Only the pictures are omitted; repeat all other data exactly.

■ ■ ■ ■ ■ ■ ■

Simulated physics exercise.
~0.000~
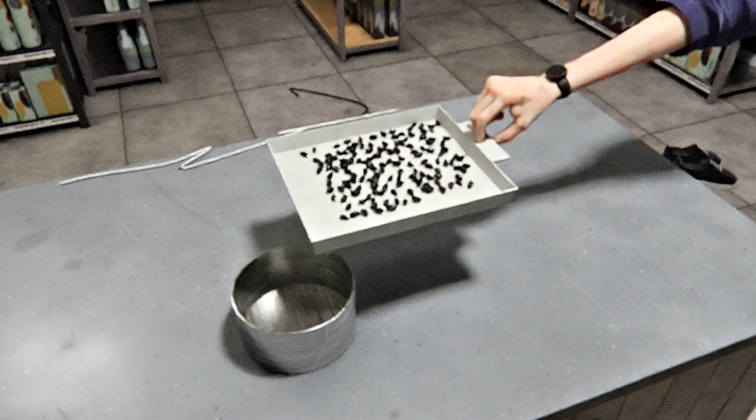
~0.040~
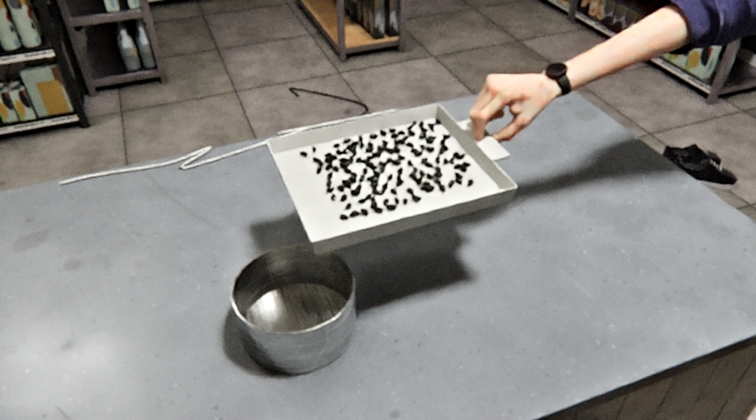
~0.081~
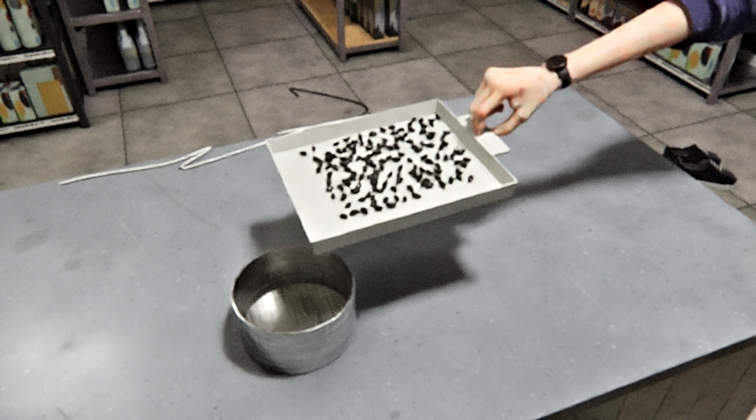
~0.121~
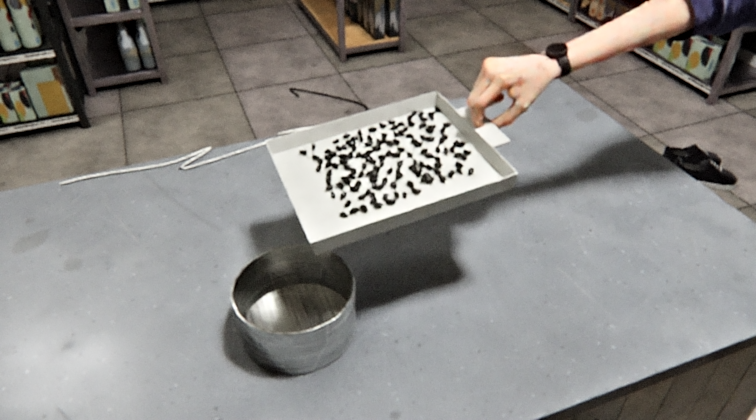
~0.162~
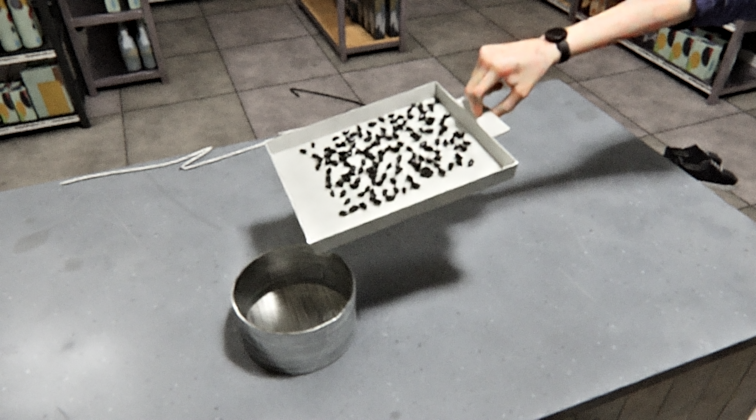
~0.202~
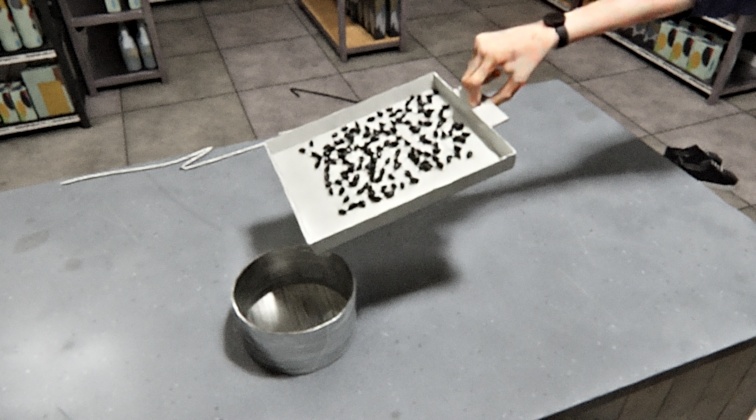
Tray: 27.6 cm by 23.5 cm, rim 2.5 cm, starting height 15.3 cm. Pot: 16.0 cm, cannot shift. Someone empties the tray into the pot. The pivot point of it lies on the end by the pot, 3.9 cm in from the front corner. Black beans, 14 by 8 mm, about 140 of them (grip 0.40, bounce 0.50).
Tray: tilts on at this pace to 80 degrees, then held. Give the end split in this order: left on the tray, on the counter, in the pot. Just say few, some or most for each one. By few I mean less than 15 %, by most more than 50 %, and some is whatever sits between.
I would say tray most, counter some, pot few.
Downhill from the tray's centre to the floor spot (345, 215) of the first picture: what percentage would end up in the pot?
The share would be about 75 percent.
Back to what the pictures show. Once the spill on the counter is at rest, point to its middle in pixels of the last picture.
(217, 276), about.
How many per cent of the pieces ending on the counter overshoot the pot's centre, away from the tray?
80 %.
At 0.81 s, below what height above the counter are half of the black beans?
The halfway mark is near 16 cm.
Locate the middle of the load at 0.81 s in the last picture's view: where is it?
Load centre, approx.: (283, 184) px.
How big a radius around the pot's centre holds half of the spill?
18 cm.
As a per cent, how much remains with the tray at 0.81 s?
Roughly 90 per cent.
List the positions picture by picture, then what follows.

■ ■ ■ ■ ■ ■ ■

* WRITTEN REPLY:
Simulated physics exercise.
~0.000~
~0.040~
~0.081~
~0.121~
~0.162~
~0.202~
Tray: 27.6 cm by 23.5 cm, rim 2.5 cm, starting height 15.3 cm. Pot: 16.0 cm, cannot shift. Someone empties the tray into the pot. The pivot point of it lies on the end by the pot, 3.9 cm in from the front corner. Black beans, 14 by 8 mm, about 140 of them (grip 0.40, bounce 0.50).
Tray: tilts on at this pace to 80 degrees, then held. Give the end split in this order: left on the tray, on the counter, in the pot. Just say few, some or most for each one. By few I mean less than 15 %, by most more than 50 %, and some is whatever sits between.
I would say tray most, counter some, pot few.
Downhill from the tray's centre to the floor spot (345, 215) of the first picture: what percentage would end up in the pot?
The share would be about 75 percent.
Back to what the pictures show. Once the spill on the counter is at rest, point to its middle in pixels of the last picture.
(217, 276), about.
How many per cent of the pieces ending on the counter overshoot the pot's centre, away from the tray?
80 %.
At 0.81 s, below what height above the counter are half of the black beans?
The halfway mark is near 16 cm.
Locate the middle of the load at 0.81 s in the last picture's view: where is it?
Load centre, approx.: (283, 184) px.
How big a radius around the pot's centre holds half of the spill?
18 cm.
As a per cent, how much remains with the tray at 0.81 s?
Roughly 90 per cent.
List the positions picture by picture, then what follows.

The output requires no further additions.